** start Material provided **
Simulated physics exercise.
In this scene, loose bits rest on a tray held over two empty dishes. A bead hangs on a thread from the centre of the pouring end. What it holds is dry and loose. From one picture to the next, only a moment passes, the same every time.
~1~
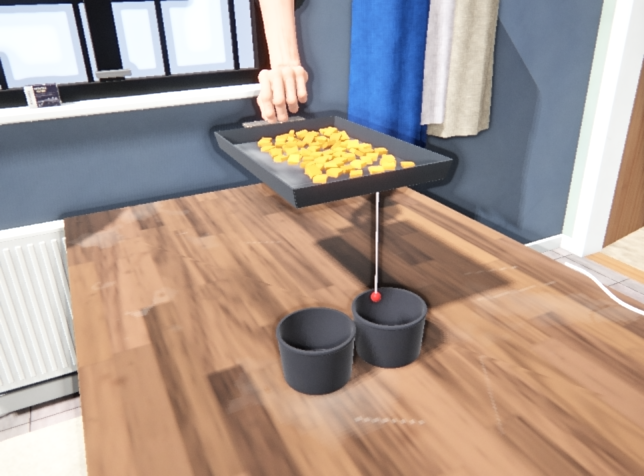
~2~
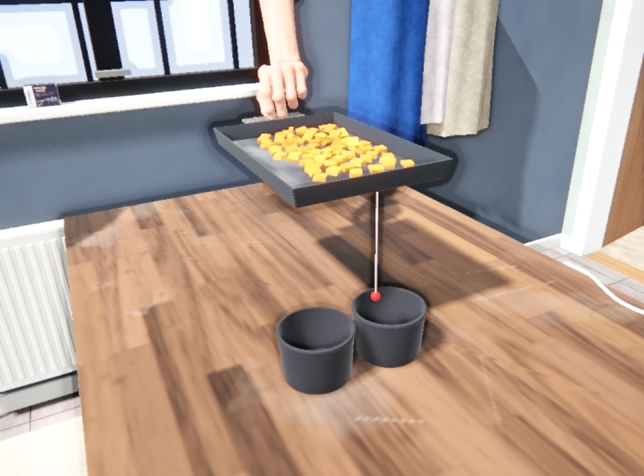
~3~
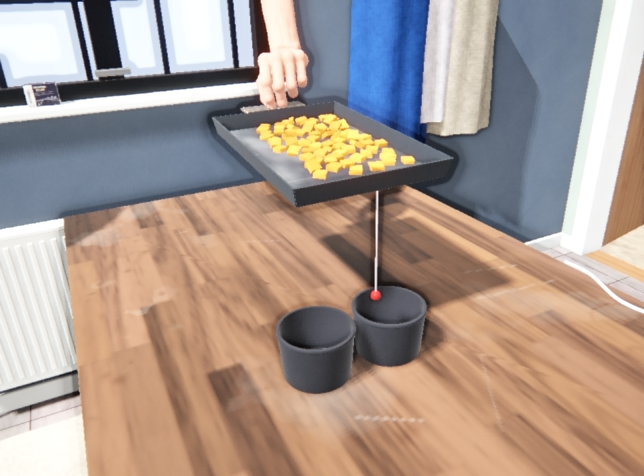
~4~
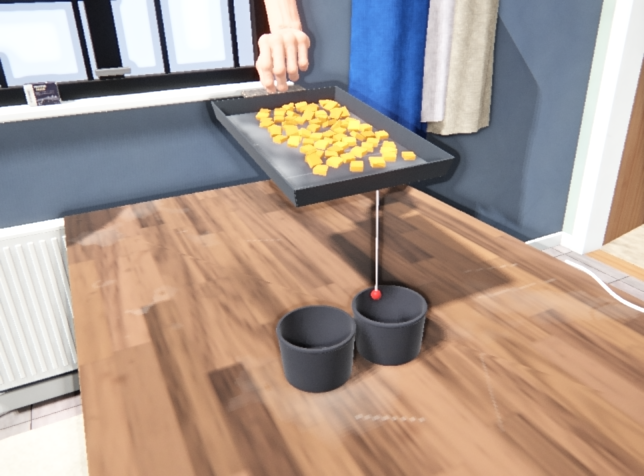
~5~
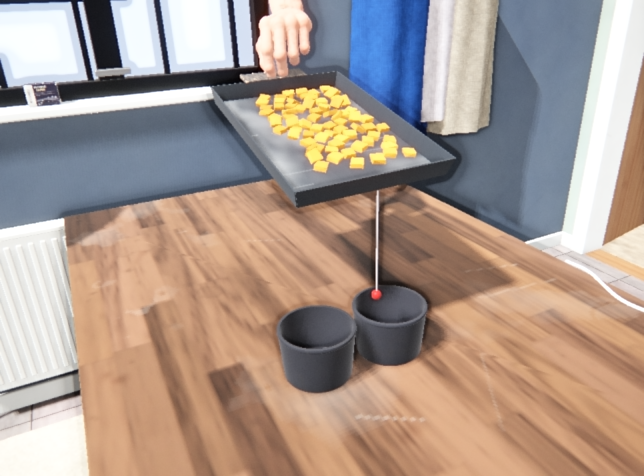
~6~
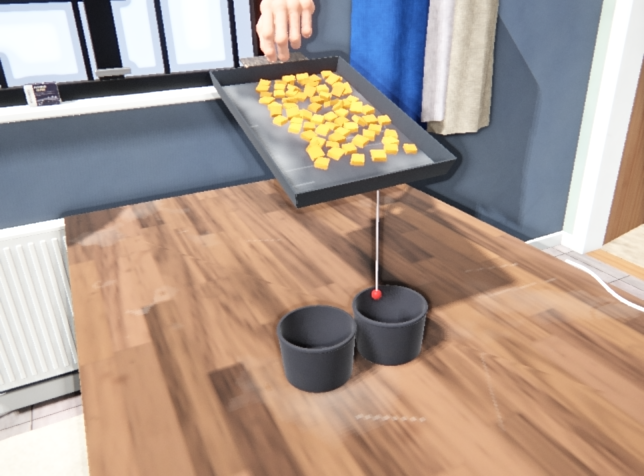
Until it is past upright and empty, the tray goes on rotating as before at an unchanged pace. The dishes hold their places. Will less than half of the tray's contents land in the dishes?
Yes: The greater share ends up outside the dishes.
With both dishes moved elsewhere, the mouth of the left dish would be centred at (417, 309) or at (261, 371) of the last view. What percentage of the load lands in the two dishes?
In the first position around 10 percent, in the second around 40 percent.
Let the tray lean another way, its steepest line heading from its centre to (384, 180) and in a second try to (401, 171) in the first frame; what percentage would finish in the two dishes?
I'd put it at some 0 % and then some 10 %.
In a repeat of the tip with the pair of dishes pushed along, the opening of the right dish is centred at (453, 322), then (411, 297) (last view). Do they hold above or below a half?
The first place gets the greater share, the second a lesser share.
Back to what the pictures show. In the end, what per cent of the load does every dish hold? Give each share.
Left dish around 10 percent; right dish around 0 percent.
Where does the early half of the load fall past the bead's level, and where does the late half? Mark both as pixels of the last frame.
First close to (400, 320), next close to (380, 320).
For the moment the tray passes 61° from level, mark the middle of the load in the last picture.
The middle of the load sits near (364, 158).
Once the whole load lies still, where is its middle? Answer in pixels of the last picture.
The centre ends up roughly at (393, 400).
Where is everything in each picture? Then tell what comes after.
** end Material provided **
* **Exercise brief**
Leave out the pictures and reproduce the rest of the listing exactly.

* **Final answer**
Simulated physics exercise.
In this scene, loose bits rest on a tray held over two empty dishes. A bead hangs on a thread from the centre of the pouring end. What it holds is dry and loose. From one picture to the next, only a moment passes, the same every time.
~1~
~2~
~3~
~4~
~5~
~6~
Until it is past upright and empty, the tray goes on rotating as before at an unchanged pace. The dishes hold their places. Will less than half of the tray's contents land in the dishes?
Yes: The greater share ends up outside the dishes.
With both dishes moved elsewhere, the mouth of the left dish would be centred at (417, 309) or at (261, 371) of the last view. What percentage of the load lands in the two dishes?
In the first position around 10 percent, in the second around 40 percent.
Let the tray lean another way, its steepest line heading from its centre to (384, 180) and in a second try to (401, 171) in the first frame; what percentage would finish in the two dishes?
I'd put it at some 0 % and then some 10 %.
In a repeat of the tip with the pair of dishes pushed along, the opening of the right dish is centred at (453, 322), then (411, 297) (last view). Do they hold above or below a half?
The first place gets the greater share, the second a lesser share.
Back to what the pictures show. In the end, what per cent of the load does every dish hold? Give each share.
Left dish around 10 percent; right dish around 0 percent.
Where does the early half of the load fall past the bead's level, and where does the late half? Mark both as pixels of the last frame.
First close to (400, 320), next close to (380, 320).
For the moment the tray passes 61° from level, mark the middle of the load in the last picture.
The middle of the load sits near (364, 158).
Once the whole load lies still, where is its middle? Answer in pixels of the last picture.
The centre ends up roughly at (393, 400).
Where is everything in each picture? Then tell what comes after.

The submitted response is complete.